» Task
Each line containing the word "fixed" should be found and copied.

» Dataset excerpts
◆ ◆ ◆ ◆ ◆
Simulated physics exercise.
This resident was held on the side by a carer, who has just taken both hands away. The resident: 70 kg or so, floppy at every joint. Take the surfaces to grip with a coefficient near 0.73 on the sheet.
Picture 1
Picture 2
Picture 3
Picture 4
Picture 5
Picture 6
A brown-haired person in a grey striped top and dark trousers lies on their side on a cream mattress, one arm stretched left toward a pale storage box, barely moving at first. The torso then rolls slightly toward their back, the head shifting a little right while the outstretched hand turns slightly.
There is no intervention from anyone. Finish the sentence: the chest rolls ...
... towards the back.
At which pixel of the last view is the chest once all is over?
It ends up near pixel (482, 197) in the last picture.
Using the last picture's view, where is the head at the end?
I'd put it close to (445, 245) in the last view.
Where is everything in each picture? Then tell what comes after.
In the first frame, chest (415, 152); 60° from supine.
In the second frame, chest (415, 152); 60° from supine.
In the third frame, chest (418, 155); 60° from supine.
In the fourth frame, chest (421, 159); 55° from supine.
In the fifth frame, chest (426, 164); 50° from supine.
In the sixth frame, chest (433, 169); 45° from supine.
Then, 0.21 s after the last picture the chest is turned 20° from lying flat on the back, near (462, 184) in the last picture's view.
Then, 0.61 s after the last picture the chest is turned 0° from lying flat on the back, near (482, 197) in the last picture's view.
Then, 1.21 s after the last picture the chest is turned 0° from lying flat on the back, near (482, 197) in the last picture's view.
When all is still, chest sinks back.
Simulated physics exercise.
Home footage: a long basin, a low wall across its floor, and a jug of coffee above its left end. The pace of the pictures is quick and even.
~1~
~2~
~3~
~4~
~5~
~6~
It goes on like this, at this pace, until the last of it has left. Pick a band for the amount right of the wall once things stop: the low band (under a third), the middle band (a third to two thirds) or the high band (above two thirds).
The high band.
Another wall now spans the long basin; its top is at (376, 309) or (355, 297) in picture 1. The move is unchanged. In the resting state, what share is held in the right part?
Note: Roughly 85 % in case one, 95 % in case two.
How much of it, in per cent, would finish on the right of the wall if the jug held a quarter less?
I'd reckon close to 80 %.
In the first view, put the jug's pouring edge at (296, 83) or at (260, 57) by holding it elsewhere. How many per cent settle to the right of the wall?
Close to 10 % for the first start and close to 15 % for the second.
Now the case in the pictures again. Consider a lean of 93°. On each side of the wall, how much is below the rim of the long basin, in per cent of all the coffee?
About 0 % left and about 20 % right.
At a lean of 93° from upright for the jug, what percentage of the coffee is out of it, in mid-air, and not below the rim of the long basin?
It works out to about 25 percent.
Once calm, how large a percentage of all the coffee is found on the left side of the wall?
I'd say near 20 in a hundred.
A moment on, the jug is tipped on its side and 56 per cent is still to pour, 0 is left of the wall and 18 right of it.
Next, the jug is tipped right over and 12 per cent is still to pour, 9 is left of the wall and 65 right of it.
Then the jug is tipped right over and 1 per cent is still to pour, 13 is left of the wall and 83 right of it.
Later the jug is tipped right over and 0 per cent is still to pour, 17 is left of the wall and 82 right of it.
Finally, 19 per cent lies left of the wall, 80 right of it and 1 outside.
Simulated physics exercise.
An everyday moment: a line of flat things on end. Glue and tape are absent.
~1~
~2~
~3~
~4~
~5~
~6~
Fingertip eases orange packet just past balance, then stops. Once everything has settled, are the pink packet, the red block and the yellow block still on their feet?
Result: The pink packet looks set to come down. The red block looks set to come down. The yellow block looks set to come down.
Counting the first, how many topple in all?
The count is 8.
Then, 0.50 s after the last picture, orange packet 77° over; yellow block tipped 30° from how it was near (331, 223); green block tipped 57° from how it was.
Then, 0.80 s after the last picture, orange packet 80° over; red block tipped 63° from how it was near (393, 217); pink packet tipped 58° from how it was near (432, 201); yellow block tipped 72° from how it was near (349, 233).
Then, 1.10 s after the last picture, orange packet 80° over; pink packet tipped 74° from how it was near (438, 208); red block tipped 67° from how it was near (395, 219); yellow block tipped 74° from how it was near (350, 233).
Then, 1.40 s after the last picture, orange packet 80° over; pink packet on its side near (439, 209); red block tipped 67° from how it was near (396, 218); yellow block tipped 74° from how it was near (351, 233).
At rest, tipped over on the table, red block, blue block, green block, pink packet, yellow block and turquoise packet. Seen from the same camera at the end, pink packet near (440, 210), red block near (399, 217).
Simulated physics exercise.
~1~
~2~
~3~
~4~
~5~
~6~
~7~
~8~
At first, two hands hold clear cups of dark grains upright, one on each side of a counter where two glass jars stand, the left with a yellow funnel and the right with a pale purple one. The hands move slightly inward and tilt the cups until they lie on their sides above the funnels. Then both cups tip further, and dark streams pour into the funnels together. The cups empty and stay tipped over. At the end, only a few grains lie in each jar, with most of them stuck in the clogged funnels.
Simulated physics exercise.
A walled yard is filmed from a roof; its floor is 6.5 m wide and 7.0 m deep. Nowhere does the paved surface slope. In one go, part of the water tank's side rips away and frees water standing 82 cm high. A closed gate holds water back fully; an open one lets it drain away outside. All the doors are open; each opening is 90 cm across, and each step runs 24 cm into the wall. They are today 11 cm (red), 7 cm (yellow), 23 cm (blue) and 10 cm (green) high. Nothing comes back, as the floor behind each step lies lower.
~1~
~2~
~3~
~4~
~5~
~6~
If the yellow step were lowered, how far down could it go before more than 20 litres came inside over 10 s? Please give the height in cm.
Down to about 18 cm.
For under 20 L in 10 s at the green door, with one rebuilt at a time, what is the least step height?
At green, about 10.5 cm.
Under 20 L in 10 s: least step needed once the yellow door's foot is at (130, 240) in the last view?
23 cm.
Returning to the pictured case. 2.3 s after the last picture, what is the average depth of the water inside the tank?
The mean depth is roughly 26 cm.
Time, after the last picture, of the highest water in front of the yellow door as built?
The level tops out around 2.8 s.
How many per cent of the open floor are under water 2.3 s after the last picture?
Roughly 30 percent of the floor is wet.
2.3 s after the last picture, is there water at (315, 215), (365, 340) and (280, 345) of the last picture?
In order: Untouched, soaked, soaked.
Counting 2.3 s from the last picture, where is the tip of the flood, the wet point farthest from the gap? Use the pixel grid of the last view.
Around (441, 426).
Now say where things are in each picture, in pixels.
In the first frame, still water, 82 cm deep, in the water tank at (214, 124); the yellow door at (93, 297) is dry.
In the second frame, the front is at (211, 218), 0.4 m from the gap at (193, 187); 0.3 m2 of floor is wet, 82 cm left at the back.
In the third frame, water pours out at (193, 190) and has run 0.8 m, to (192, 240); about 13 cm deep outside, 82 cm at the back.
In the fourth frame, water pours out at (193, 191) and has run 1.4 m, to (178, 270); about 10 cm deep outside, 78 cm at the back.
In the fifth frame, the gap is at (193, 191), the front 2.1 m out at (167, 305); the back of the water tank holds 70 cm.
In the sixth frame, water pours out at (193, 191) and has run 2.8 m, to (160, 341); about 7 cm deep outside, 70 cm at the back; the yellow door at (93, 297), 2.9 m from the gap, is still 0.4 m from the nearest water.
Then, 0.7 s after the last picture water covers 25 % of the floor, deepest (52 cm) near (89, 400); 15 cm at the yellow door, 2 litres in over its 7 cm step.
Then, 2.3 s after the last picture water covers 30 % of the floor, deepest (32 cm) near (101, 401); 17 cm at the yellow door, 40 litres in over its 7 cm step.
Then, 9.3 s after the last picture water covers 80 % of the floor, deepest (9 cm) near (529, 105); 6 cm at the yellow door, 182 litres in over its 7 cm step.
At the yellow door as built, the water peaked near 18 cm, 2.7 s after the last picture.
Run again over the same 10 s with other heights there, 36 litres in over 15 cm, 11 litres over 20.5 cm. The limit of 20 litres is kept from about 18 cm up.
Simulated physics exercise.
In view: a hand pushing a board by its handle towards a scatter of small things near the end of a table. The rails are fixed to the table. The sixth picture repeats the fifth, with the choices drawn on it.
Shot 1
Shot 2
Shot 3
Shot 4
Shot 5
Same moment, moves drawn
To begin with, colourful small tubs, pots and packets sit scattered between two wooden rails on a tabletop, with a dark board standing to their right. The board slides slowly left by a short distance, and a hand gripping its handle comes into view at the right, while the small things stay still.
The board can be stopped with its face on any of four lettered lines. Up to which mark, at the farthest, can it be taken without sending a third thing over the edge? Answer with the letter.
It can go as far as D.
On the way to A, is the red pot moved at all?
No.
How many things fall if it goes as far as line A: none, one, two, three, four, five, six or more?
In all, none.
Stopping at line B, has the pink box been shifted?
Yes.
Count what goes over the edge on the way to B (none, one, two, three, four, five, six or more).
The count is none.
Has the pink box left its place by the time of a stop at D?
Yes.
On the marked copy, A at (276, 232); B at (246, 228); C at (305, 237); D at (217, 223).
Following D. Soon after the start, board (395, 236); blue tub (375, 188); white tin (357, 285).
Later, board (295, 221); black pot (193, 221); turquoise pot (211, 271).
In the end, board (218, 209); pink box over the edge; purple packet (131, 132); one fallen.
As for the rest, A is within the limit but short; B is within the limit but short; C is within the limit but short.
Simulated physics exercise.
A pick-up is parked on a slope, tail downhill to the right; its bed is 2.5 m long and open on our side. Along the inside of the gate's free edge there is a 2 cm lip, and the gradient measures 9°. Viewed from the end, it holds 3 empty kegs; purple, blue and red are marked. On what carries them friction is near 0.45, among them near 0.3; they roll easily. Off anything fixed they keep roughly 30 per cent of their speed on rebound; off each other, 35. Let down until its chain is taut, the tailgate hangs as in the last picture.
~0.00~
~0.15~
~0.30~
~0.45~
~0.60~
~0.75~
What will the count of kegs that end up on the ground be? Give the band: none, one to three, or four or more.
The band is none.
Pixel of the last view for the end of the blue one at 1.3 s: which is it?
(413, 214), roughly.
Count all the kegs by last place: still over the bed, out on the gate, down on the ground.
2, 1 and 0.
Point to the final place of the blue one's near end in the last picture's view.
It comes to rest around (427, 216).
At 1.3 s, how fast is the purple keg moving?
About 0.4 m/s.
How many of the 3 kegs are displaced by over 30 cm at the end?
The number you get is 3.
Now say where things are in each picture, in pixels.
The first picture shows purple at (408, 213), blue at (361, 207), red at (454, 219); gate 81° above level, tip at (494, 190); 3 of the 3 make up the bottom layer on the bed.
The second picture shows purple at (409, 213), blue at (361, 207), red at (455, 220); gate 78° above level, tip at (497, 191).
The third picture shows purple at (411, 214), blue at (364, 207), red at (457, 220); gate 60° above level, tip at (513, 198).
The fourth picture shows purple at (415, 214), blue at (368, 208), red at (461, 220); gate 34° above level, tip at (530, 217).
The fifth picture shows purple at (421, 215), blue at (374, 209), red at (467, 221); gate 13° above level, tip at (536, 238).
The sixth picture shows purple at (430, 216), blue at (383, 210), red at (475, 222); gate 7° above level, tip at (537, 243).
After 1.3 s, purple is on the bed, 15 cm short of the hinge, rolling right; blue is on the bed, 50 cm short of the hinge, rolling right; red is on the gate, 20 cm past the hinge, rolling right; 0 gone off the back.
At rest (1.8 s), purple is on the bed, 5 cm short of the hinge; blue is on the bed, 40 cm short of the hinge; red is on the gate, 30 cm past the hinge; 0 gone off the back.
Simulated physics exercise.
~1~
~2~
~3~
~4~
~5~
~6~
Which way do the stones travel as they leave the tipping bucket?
◆ ◆ ◆ ◆ ◆
» Answer to the problem
In view: a hand pushing a board by its handle towards a scatter of small things near the end of a table. The rails are fixed to the table. The sixth picture repeats the fifth, with the choices drawn on it.
A pick-up is parked on a slope, tail downhill to the right; its bed is 2.5 m long and open on our side. Along the inside of the gate's free edge there is a 2 cm lip, and the gradient measures 9°. Viewed from the end, it holds 3 empty kegs; purple, blue and red are marked. On what carries them friction is near 0.45, among them near 0.3; they roll easily. Off anything fixed they keep roughly 30 per cent of their speed on rebound; off each other, 35. Let down until its chain is taut, the tailgate hangs as in the last picture.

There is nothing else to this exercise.